## [REQUIREMENT]
Your task is to write out the complete listing exactly as it is shown.

## [DATA ROWS]
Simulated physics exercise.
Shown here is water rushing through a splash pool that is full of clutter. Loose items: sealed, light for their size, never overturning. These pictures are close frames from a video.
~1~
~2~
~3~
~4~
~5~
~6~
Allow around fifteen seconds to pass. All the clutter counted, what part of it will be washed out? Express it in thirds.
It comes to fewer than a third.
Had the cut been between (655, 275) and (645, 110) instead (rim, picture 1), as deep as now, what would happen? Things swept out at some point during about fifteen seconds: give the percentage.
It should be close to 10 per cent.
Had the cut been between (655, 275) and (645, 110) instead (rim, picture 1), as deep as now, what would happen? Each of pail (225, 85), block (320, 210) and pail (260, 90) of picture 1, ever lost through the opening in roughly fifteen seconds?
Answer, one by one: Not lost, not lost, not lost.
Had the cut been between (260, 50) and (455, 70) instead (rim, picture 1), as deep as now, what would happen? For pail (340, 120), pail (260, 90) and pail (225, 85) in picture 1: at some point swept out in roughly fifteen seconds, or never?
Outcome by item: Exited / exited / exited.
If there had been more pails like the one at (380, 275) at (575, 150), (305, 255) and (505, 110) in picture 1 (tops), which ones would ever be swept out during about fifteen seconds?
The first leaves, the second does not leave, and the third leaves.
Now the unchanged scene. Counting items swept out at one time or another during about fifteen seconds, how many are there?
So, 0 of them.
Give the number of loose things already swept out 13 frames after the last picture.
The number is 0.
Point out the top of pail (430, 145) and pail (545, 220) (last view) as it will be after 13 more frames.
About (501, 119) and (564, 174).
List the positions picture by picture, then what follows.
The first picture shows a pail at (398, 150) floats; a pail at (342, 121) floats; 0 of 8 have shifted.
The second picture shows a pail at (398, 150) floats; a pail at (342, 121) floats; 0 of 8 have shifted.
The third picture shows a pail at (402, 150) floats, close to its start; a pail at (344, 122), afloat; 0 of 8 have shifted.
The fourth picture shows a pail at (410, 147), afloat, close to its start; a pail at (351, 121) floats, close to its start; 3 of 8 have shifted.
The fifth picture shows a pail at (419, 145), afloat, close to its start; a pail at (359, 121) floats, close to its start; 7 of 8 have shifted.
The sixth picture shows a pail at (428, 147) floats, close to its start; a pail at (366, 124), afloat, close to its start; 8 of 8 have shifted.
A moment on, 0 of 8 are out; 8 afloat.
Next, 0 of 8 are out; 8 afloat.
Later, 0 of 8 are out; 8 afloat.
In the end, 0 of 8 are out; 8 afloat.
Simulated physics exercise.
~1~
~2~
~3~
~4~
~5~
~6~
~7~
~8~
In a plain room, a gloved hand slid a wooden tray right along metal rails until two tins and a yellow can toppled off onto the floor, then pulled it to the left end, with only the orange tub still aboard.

## [RESULT OF THIS EXERCISE]
Simulated physics exercise.
Shown here is water rushing through a splash pool that is full of clutter. Loose items: sealed, light for their size, never overturning. These pictures are close frames from a video.
~1~
~2~
~3~
~4~
~5~
~6~
Allow around fifteen seconds to pass. All the clutter counted, what part of it will be washed out? Express it in thirds.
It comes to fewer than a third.
Had the cut been between (655, 275) and (645, 110) instead (rim, picture 1), as deep as now, what would happen? Things swept out at some point during about fifteen seconds: give the percentage.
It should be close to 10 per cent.
Had the cut been between (655, 275) and (645, 110) instead (rim, picture 1), as deep as now, what would happen? Each of pail (225, 85), block (320, 210) and pail (260, 90) of picture 1, ever lost through the opening in roughly fifteen seconds?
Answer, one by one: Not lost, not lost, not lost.
Had the cut been between (260, 50) and (455, 70) instead (rim, picture 1), as deep as now, what would happen? For pail (340, 120), pail (260, 90) and pail (225, 85) in picture 1: at some point swept out in roughly fifteen seconds, or never?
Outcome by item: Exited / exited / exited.
If there had been more pails like the one at (380, 275) at (575, 150), (305, 255) and (505, 110) in picture 1 (tops), which ones would ever be swept out during about fifteen seconds?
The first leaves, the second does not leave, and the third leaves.
Now the unchanged scene. Counting items swept out at one time or another during about fifteen seconds, how many are there?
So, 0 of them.
Give the number of loose things already swept out 13 frames after the last picture.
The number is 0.
Point out the top of pail (430, 145) and pail (545, 220) (last view) as it will be after 13 more frames.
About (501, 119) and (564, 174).
List the positions picture by picture, then what follows.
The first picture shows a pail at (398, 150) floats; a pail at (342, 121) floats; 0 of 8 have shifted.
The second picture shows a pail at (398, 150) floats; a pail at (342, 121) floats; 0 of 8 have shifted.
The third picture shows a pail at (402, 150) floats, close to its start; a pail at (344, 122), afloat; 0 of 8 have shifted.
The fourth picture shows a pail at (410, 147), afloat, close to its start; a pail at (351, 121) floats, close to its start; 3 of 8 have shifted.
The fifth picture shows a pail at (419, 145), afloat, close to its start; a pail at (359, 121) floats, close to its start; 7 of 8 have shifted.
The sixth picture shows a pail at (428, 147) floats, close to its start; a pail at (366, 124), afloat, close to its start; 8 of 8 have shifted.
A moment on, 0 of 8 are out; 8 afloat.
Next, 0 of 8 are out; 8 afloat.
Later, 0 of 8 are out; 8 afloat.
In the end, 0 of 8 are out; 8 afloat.
Simulated physics exercise.
~1~
~2~
~3~
~4~
~5~
~6~
~7~
~8~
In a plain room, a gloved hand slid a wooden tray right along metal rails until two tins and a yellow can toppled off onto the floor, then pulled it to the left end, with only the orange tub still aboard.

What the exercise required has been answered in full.